- Task directions -
Print the listing as it stands, omitting all images.

- Given material -
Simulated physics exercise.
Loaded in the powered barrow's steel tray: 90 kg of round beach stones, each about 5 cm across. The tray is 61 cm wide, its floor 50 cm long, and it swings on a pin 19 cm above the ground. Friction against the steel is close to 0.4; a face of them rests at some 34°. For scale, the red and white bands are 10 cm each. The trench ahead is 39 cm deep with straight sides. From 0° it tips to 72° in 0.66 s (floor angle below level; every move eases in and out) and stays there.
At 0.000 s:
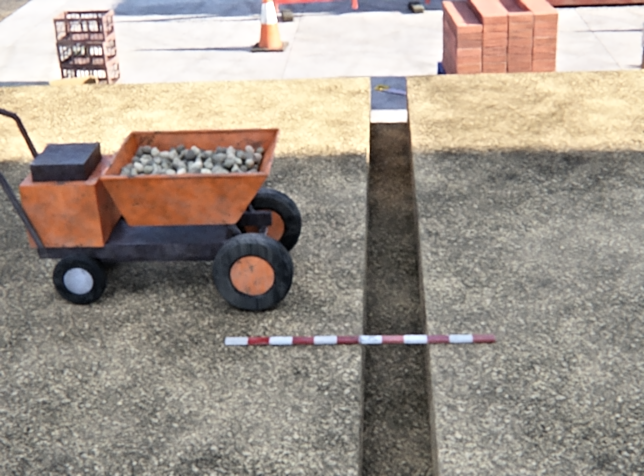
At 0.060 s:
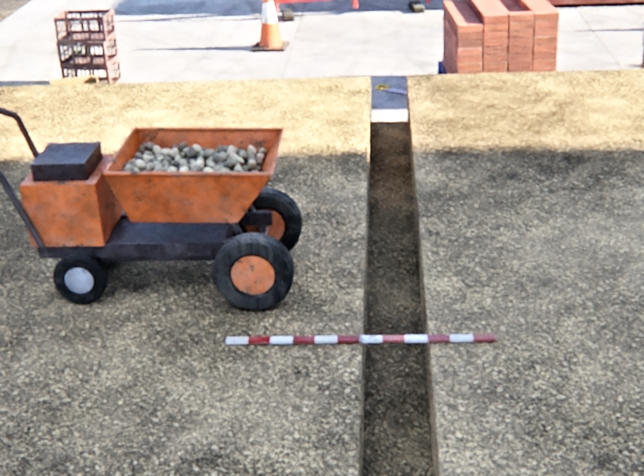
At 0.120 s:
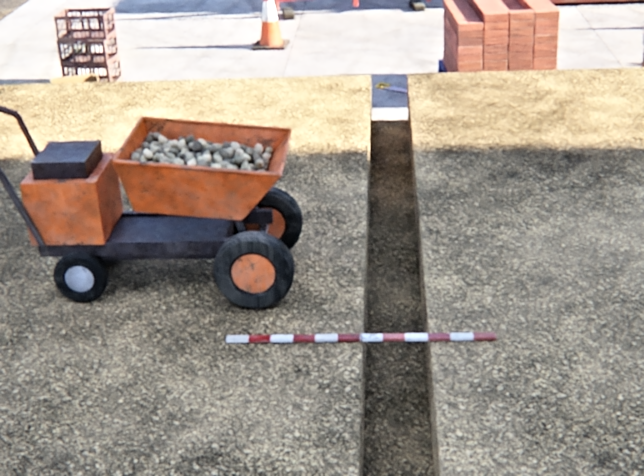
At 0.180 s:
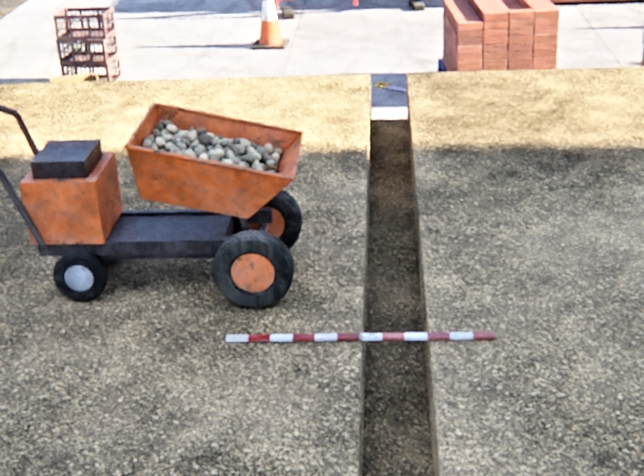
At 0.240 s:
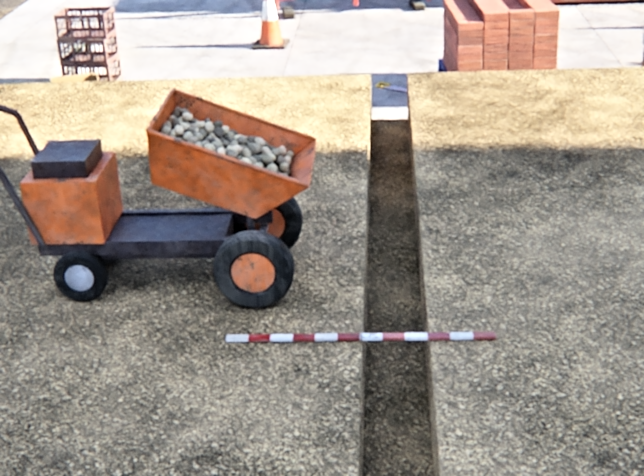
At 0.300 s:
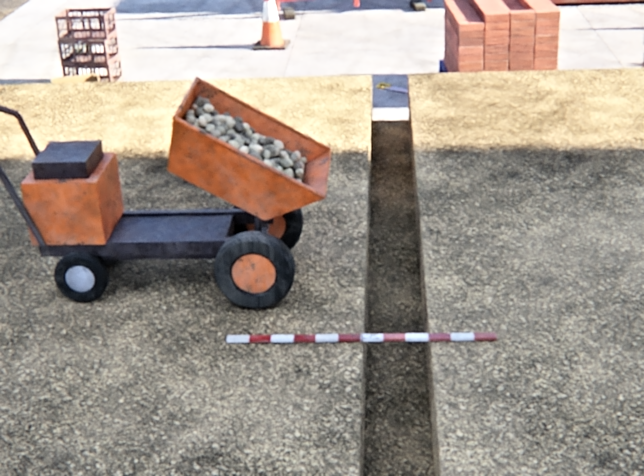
The orange tray of grey stones on a small wheeled barrow lifted at its left end and tilted steadily down toward the right, while the barrow stayed still beside a narrow, straight trench.
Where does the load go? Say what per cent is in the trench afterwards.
Roughly 60 per cent ends in the trench.
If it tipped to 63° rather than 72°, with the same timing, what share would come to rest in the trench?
Then about 60 per cent.
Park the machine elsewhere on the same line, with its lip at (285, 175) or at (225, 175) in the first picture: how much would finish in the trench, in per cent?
First some 40, then 85 per cent.
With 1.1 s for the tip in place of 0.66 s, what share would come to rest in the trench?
It would be near 75 per cent.
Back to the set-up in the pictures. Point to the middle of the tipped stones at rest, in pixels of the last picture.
Around (419, 325).
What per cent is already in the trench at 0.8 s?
Some 30 per cent.
After 0.5 s the floor is at 61°; 100 % in the tray; the foremost stones are at (348, 202).
After 0.8 s the floor is at 72°; 62 % in the tray, 32 % in the trench, 6 % past the trench; the foremost stones are at (446, 281).
After 1.1 s the floor is at 72°; 15 % in the tray, 46 % in the trench, 39 % past the trench; the foremost stones are at (601, 277).
After 3.1 s the floor is at 72°; 0 % in the tray, 60 % in the trench, 40 % past the trench; the foremost stones are past the picture's edge.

- Solution for this exercise -
Simulated physics exercise.
Loaded in the powered barrow's steel tray: 90 kg of round beach stones, each about 5 cm across. The tray is 61 cm wide, its floor 50 cm long, and it swings on a pin 19 cm above the ground. Friction against the steel is close to 0.4; a face of them rests at some 34°. For scale, the red and white bands are 10 cm each. The trench ahead is 39 cm deep with straight sides. From 0° it tips to 72° in 0.66 s (floor angle below level; every move eases in and out) and stays there.
At 0.000 s:
At 0.060 s:
At 0.120 s:
At 0.180 s:
At 0.240 s:
At 0.300 s:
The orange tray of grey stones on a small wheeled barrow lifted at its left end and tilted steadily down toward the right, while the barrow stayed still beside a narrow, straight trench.
Where does the load go? Say what per cent is in the trench afterwards.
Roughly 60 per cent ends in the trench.
If it tipped to 63° rather than 72°, with the same timing, what share would come to rest in the trench?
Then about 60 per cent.
Park the machine elsewhere on the same line, with its lip at (285, 175) or at (225, 175) in the first picture: how much would finish in the trench, in per cent?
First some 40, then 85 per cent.
With 1.1 s for the tip in place of 0.66 s, what share would come to rest in the trench?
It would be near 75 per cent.
Back to the set-up in the pictures. Point to the middle of the tipped stones at rest, in pixels of the last picture.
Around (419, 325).
What per cent is already in the trench at 0.8 s?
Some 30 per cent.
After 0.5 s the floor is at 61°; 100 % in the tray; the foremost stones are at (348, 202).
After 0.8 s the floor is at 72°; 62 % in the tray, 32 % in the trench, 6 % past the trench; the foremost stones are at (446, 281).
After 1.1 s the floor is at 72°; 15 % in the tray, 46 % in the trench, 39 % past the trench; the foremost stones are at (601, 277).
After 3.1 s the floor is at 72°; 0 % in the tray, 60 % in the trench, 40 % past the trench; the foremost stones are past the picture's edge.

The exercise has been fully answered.